### Required work
Type out the data exactly as given. Skip any image.

═════ Data lines ═════

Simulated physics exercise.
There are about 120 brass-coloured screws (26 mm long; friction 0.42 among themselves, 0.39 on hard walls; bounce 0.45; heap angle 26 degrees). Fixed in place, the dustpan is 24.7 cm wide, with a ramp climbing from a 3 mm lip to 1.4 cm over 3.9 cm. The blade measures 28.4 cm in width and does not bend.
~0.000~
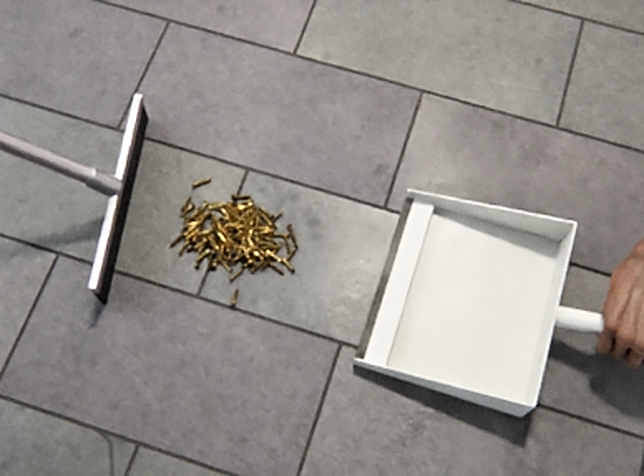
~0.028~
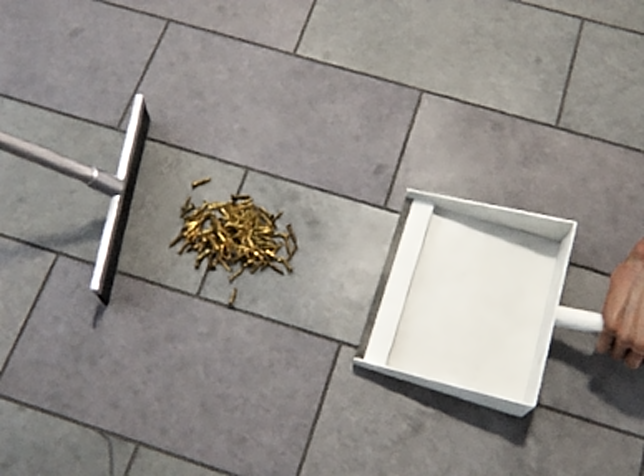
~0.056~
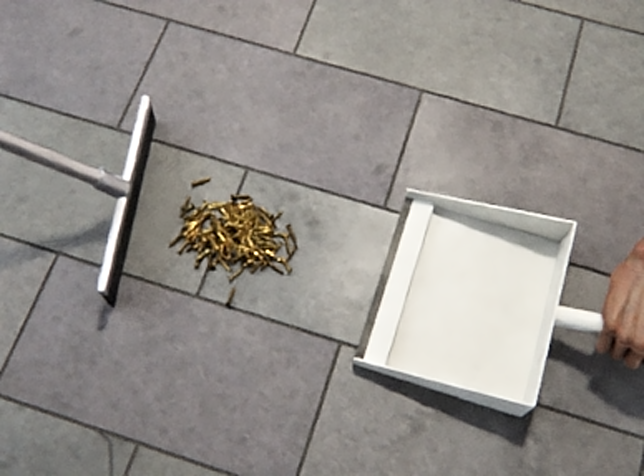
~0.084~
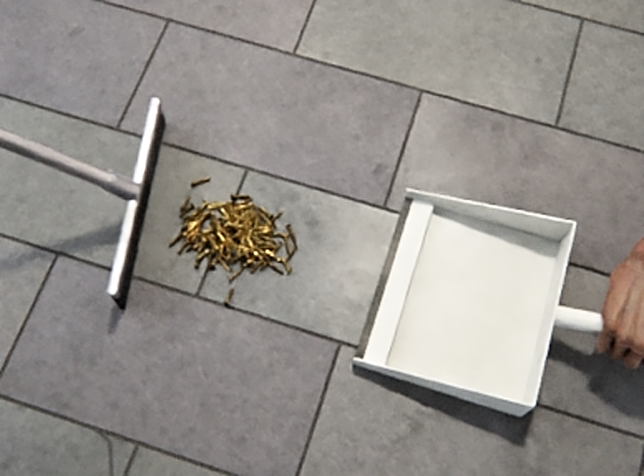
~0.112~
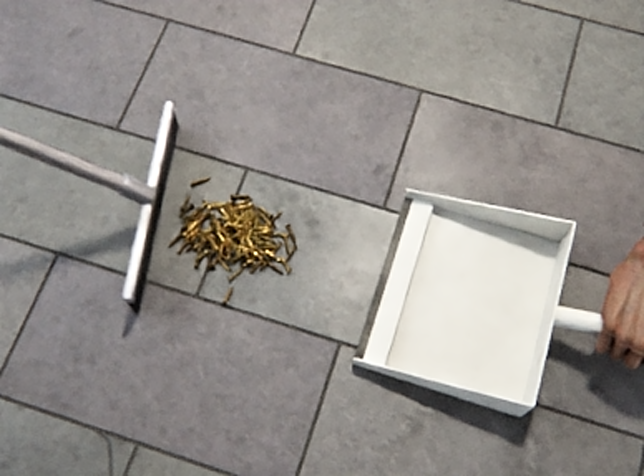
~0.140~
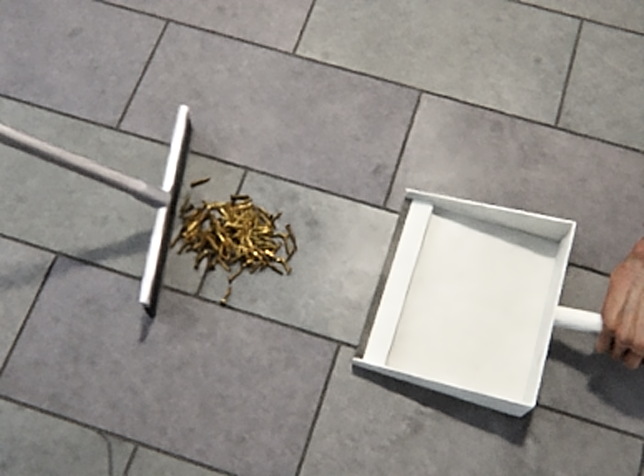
A hand at the right edge grips the handle of a white dustpan on grey rectangular floor tiles, seen from above at a steep angle. A small heap of brass-coloured screws lies left of the pan, with a straight, pale-edged blade on a grey pole farther left. The blade slides rightward to the heap's near-left edge, while the screws barely shift and the pan and camera stay still.
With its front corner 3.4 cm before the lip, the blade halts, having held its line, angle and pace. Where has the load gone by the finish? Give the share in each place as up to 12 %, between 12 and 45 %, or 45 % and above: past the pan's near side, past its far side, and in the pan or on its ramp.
Near side: Up to 12 %; far side: Up to 12 %; pan: Between 12 and 45 %.
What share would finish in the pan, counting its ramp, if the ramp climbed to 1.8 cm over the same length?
Then around 15 percent, ramp counted.
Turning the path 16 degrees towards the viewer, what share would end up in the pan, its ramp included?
Roughly 10 per cent.
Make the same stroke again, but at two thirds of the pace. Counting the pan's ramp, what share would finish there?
Then some 5 in a hundred.
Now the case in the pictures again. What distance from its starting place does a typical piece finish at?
20 cm or thereabouts.
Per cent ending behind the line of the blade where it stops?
Some 0 percent, give or take.
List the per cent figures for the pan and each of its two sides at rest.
Near: 0; far: 5; pan: 15 (percent).
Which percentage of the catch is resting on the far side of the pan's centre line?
Share: Approx. 40 %.
Then, at 0.30 s, middle of the blade 17 cm from the lip; 0 % over the lip, far side 0 %, near side 0 %.
After 0.41 s, middle of the blade 9 cm from the lip; 0 % over the lip, far side 0 %, near side 0 %.
Then, at 0.65 s, middle of the blade 6 cm from the lip; 20 % over the lip, far side 5 %, near side 0 %.
At rest (1.1 s), near side 0 %, far side 5 %, pan 15 %, in front of the lip or behind the blade 80 %.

═════

### Task output
Simulated physics exercise.
There are about 120 brass-coloured screws (26 mm long; friction 0.42 among themselves, 0.39 on hard walls; bounce 0.45; heap angle 26 degrees). Fixed in place, the dustpan is 24.7 cm wide, with a ramp climbing from a 3 mm lip to 1.4 cm over 3.9 cm. The blade measures 28.4 cm in width and does not bend.
~0.000~
~0.028~
~0.056~
~0.084~
~0.112~
~0.140~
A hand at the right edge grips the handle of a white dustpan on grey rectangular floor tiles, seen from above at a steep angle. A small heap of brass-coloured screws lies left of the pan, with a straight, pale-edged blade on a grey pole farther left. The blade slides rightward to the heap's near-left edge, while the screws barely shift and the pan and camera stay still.
With its front corner 3.4 cm before the lip, the blade halts, having held its line, angle and pace. Where has the load gone by the finish? Give the share in each place as up to 12 %, between 12 and 45 %, or 45 % and above: past the pan's near side, past its far side, and in the pan or on its ramp.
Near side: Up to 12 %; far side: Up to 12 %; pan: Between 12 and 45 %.
What share would finish in the pan, counting its ramp, if the ramp climbed to 1.8 cm over the same length?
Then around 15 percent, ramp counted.
Turning the path 16 degrees towards the viewer, what share would end up in the pan, its ramp included?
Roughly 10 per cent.
Make the same stroke again, but at two thirds of the pace. Counting the pan's ramp, what share would finish there?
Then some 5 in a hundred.
Now the case in the pictures again. What distance from its starting place does a typical piece finish at?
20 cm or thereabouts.
Per cent ending behind the line of the blade where it stops?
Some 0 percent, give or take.
List the per cent figures for the pan and each of its two sides at rest.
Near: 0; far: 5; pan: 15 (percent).
Which percentage of the catch is resting on the far side of the pan's centre line?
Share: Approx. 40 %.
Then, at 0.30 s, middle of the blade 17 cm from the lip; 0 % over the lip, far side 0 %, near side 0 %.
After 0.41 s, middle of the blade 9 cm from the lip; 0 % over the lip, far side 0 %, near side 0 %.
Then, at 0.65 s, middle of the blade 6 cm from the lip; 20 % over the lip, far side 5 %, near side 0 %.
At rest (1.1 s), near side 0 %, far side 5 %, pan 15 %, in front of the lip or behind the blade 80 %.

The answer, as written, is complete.